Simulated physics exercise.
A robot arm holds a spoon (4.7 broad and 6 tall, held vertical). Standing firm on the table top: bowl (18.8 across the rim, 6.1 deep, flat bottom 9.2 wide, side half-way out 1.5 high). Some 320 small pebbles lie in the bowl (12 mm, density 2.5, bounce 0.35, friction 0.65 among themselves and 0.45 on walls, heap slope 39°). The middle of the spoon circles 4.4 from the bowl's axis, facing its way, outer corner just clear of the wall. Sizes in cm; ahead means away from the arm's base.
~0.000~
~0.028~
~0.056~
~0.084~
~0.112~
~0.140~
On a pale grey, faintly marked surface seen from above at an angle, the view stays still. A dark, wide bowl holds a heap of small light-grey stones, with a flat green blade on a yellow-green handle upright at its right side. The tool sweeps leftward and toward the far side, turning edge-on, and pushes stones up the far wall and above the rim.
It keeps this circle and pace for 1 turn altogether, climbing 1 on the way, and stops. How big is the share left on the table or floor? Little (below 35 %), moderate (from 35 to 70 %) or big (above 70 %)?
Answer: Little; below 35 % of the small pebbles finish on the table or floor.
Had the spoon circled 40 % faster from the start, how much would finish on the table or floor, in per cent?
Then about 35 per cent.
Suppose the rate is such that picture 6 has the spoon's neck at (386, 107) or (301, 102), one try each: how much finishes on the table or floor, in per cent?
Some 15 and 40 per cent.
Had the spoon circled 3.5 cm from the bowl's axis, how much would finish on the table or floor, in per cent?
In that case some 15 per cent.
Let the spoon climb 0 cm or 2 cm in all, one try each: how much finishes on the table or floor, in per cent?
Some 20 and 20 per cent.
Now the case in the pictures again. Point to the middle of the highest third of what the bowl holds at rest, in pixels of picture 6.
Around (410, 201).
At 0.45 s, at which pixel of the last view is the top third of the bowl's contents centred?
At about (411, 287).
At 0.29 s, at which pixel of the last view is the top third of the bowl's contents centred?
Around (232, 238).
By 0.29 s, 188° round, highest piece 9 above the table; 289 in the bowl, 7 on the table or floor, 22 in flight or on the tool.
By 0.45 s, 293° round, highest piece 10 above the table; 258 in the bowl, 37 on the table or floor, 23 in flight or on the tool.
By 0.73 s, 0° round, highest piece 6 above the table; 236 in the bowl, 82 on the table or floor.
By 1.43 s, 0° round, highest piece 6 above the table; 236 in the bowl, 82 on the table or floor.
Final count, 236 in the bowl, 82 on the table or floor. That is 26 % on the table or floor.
============
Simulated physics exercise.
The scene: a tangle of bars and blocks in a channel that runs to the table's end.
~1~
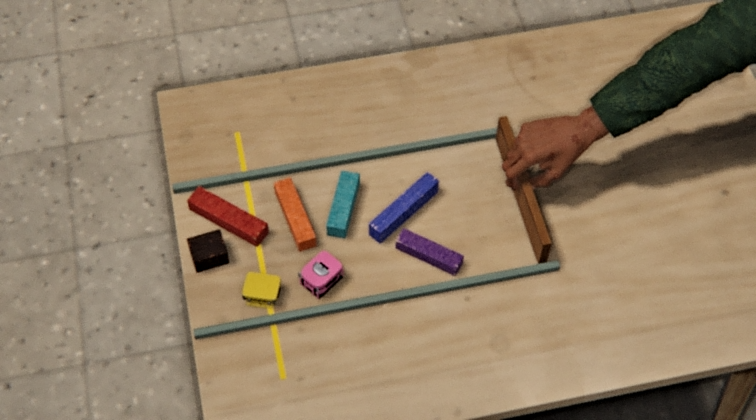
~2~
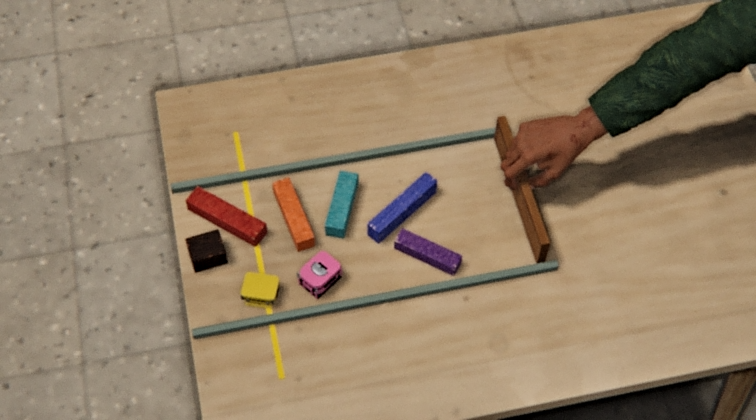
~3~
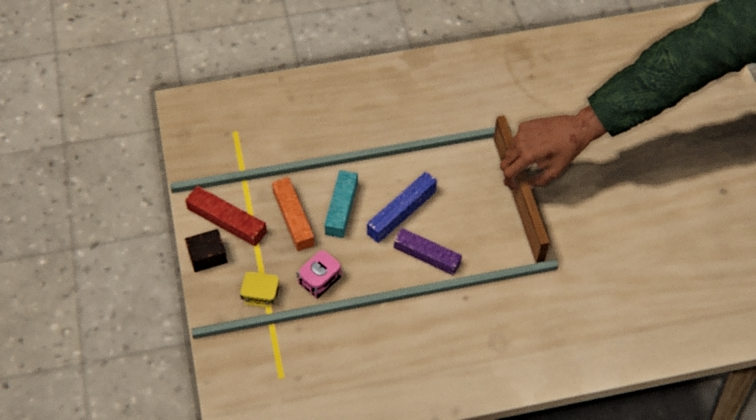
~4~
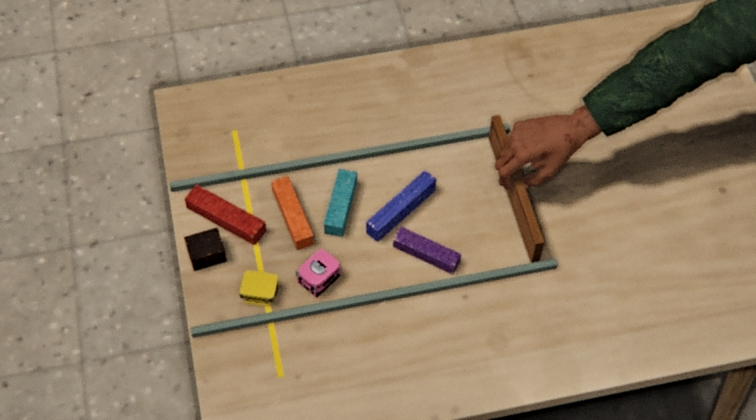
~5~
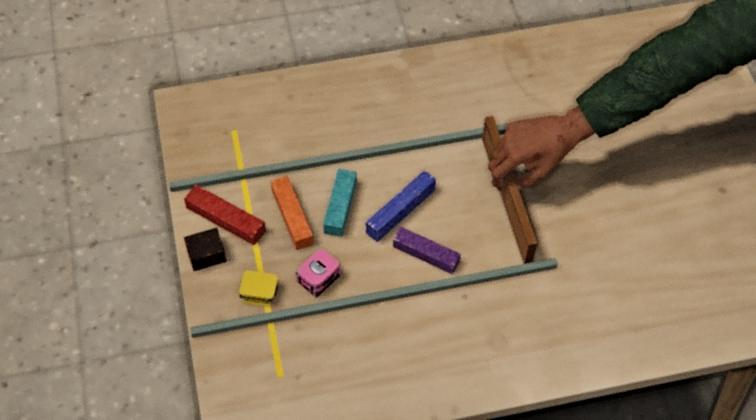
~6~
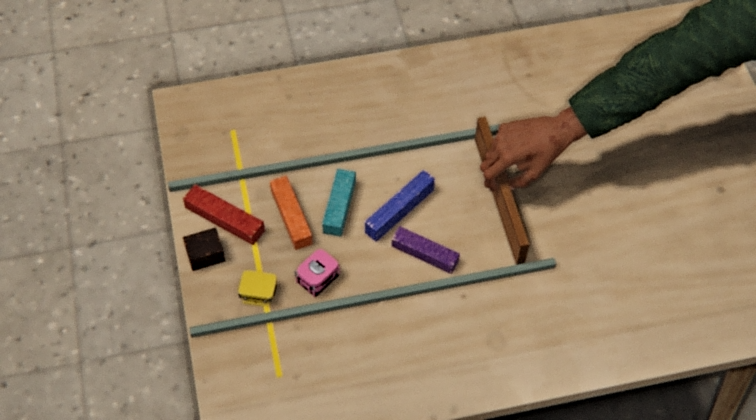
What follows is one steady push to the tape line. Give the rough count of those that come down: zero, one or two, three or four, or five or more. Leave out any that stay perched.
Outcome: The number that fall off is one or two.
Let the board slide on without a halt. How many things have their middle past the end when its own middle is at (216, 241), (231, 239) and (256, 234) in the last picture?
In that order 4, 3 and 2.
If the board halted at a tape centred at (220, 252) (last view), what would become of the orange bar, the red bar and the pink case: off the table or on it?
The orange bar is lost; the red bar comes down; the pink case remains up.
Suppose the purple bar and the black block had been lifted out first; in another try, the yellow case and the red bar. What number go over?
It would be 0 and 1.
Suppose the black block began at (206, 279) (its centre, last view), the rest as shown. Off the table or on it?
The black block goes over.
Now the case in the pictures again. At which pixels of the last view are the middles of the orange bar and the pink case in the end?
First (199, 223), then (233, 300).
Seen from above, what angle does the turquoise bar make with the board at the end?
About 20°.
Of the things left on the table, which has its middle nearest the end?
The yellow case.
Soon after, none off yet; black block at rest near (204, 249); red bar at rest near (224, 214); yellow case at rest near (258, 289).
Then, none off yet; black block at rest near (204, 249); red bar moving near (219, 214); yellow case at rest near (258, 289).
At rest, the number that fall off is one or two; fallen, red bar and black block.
============
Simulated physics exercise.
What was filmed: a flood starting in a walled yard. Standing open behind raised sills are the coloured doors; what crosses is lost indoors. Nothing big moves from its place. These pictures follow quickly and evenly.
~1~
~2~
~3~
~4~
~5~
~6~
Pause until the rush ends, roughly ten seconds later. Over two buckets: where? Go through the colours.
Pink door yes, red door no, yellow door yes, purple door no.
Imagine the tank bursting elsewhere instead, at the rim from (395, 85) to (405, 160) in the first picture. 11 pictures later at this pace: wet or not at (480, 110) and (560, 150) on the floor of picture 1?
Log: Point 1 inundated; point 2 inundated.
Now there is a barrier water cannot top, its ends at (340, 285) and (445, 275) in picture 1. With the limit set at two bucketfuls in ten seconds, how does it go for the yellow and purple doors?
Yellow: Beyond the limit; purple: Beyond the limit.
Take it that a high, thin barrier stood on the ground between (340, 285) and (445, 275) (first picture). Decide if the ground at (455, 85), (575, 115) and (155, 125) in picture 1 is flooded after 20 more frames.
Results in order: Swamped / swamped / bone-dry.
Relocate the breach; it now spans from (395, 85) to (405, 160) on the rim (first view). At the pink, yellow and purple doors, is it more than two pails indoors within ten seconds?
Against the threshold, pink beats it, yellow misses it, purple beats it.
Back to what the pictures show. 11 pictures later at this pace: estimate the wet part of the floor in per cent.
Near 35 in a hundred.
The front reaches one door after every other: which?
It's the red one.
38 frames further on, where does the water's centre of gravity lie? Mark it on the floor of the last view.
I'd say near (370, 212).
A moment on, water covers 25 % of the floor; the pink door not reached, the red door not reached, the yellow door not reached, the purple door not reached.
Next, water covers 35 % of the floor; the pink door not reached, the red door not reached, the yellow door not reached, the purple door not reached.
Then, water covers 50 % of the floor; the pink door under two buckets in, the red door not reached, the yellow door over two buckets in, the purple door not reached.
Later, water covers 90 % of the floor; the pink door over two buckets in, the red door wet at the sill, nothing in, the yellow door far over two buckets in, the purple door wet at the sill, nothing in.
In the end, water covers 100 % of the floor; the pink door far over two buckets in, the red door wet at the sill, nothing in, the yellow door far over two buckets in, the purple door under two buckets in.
============
● **Exercise brief**: Return each full line of the entries that contains the word "Standing".

● **Response**:
A robot arm holds a spoon (4.7 broad and 6 tall, held vertical). Standing firm on the table top: bowl (18.8 across the rim, 6.1 deep, flat bottom 9.2 wide, side half-way out 1.5 high). Some 320 small pebbles lie in the bowl (12 mm, density 2.5, bounce 0.35, friction 0.65 among themselves and 0.45 on walls, heap slope 39°). The middle of the spoon circles 4.4 from the bowl's axis, facing its way, outer corner just clear of the wall. Sizes in cm; ahead means away from the arm's base.
What was filmed: a flood starting in a walled yard. Standing open behind raised sills are the coloured doors; what crosses is lost indoors. Nothing big moves from its place. These pictures follow quickly and evenly.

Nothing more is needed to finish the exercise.